DIRECTIONS FOR THIS TASK: Copy out every line exactly, passing over the pictures.
━━━━
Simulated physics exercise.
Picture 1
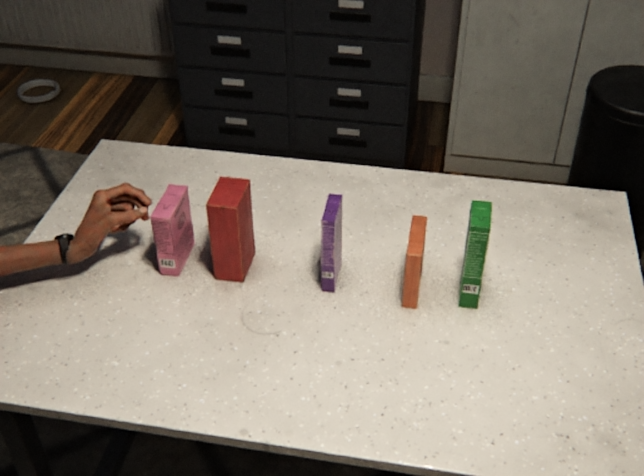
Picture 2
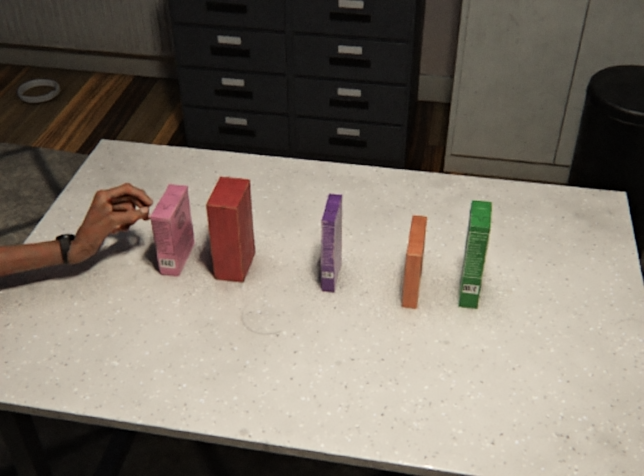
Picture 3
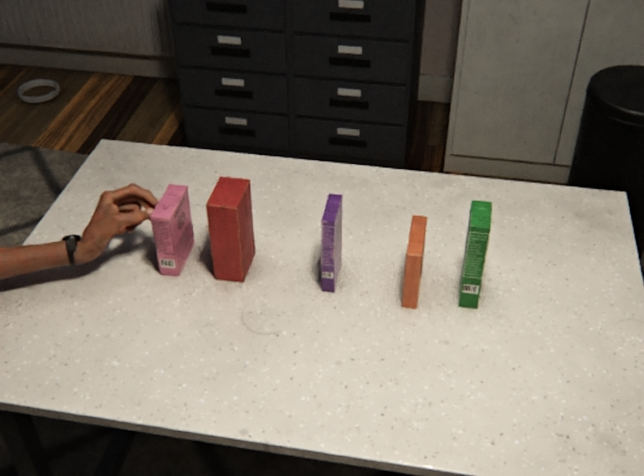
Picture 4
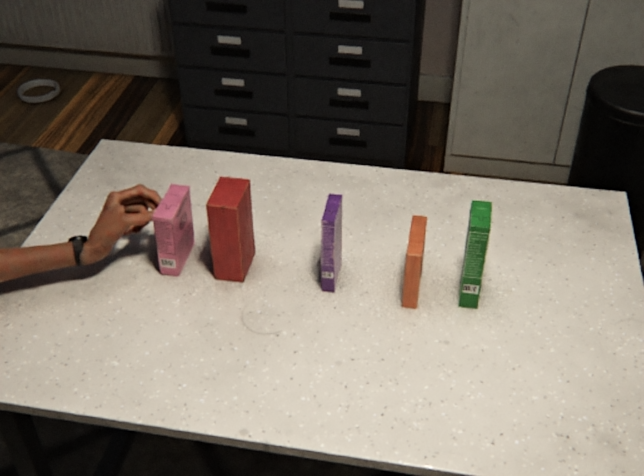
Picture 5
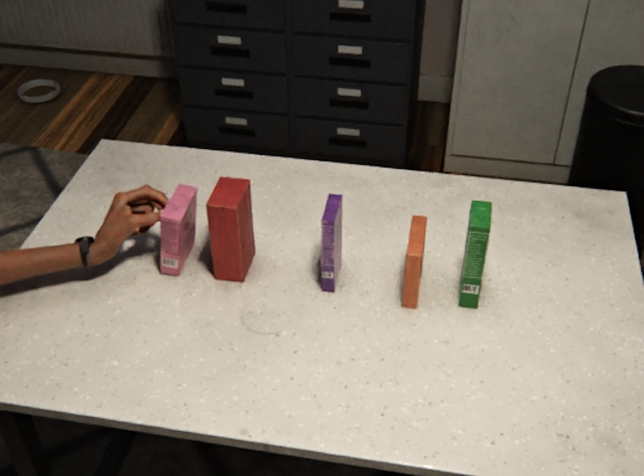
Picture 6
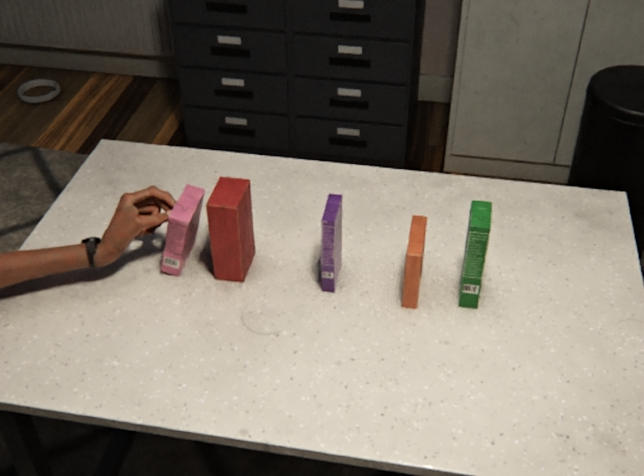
Hand nudging the top of an upright pink packet, tilting it rightward toward a red block, with three other boxes standing still.
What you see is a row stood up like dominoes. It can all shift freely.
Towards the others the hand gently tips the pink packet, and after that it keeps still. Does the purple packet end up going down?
Turns out it is not overturned, as it happens.
Then, 0.10 s after the last picture, pink packet 21° over.
Then, 0.30 s after the last picture, pink packet 32° over; red block tipped 4° from how it was.
Then, 0.60 s after the last picture, pink packet 31° over.
Then, 1.20 s after the last picture, purple packet resting near (332, 244).
At rest, all 3 in place. Seen from the same camera at the end, purple packet near (332, 244).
━━━━
COMPLETE RESPONSE:
Simulated physics exercise.
Picture 1
Picture 2
Picture 3
Picture 4
Picture 5
Picture 6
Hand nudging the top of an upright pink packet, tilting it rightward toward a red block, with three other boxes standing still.
What you see is a row stood up like dominoes. It can all shift freely.
Towards the others the hand gently tips the pink packet, and after that it keeps still. Does the purple packet end up going down?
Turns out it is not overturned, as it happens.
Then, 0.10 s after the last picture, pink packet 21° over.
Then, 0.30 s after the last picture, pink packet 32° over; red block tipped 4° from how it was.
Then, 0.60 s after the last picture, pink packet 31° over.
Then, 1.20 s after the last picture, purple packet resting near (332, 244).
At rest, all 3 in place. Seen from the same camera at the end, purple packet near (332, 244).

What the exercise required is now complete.